[Do this] Look for "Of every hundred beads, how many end" in the listing below, then copy exactly the line it appears in and all lines after it to the end, and nothing more.

-- START OF Data extract --

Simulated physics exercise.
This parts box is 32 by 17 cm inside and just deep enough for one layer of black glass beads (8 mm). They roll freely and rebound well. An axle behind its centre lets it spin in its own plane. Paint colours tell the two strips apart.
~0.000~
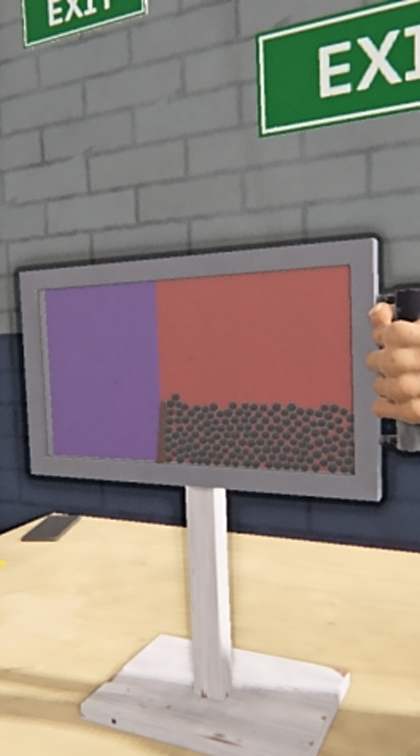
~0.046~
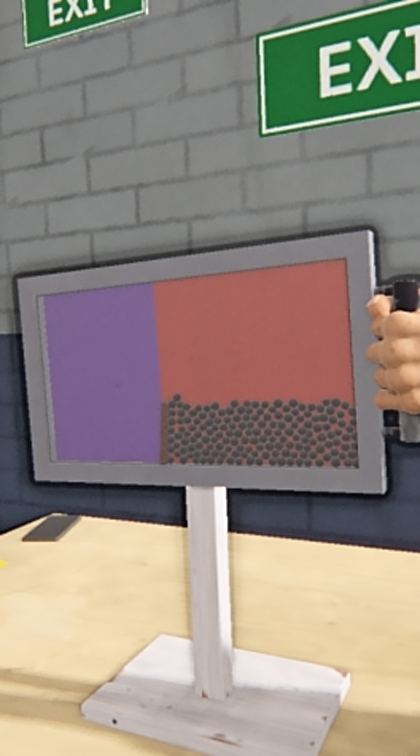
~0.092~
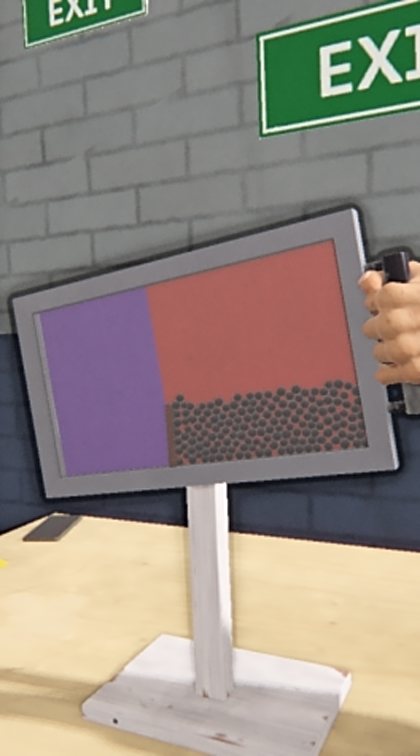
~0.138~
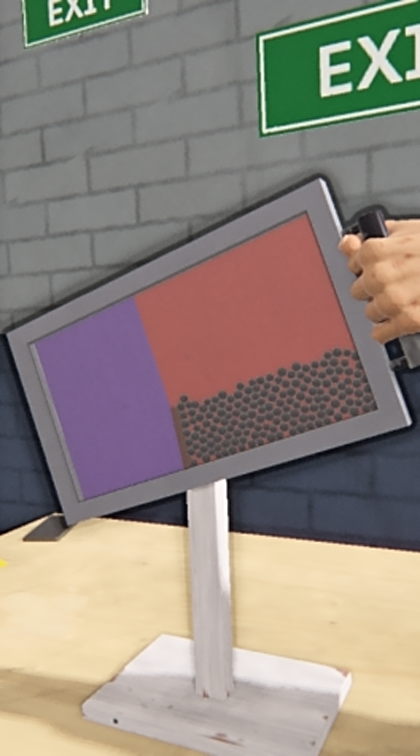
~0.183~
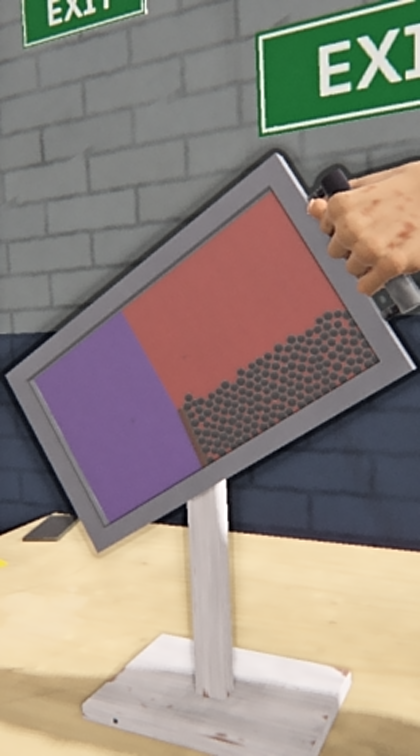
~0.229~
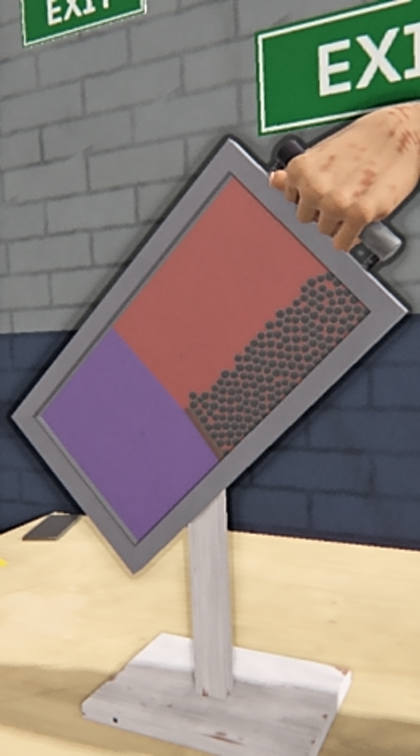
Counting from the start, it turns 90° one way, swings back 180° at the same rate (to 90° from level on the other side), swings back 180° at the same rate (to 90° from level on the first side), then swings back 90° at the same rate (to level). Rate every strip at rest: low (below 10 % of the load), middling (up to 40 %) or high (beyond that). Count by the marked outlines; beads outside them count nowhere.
Red middling, purple high.
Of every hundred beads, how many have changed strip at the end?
Some 75 per cent.
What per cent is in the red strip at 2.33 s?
Roughly 25 per cent.
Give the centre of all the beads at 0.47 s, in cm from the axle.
About 3 cm right and 2 cm above.
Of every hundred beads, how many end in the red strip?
Roughly 25 per cent.
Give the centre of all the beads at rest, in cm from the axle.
About 7 cm left and 6 cm below.
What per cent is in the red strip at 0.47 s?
Roughly 90 per cent.
After 0.47 s, it stands 90° anticlockwise; the beads' middle is 3 cm right of and 2 cm above the centre; red 90 %, purple 10 %.
After 2.33 s, it stands 44° anticlockwise; the beads' middle is 5 cm left of and 9 cm below the centre; red 25 %, purple 75 %.
After 2.56 s, it stands level; the beads' middle is 10 cm left of and 4 cm below the centre; red 25 %, purple 75 %.
At rest by 3.7 s, it stands level; red 25 %, purple 75 %.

-- END OF Data extract --

[Solved problem]
Of every hundred beads, how many end in the red strip?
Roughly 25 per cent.
Give the centre of all the beads at rest, in cm from the axle.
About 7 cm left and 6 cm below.
What per cent is in the red strip at 0.47 s?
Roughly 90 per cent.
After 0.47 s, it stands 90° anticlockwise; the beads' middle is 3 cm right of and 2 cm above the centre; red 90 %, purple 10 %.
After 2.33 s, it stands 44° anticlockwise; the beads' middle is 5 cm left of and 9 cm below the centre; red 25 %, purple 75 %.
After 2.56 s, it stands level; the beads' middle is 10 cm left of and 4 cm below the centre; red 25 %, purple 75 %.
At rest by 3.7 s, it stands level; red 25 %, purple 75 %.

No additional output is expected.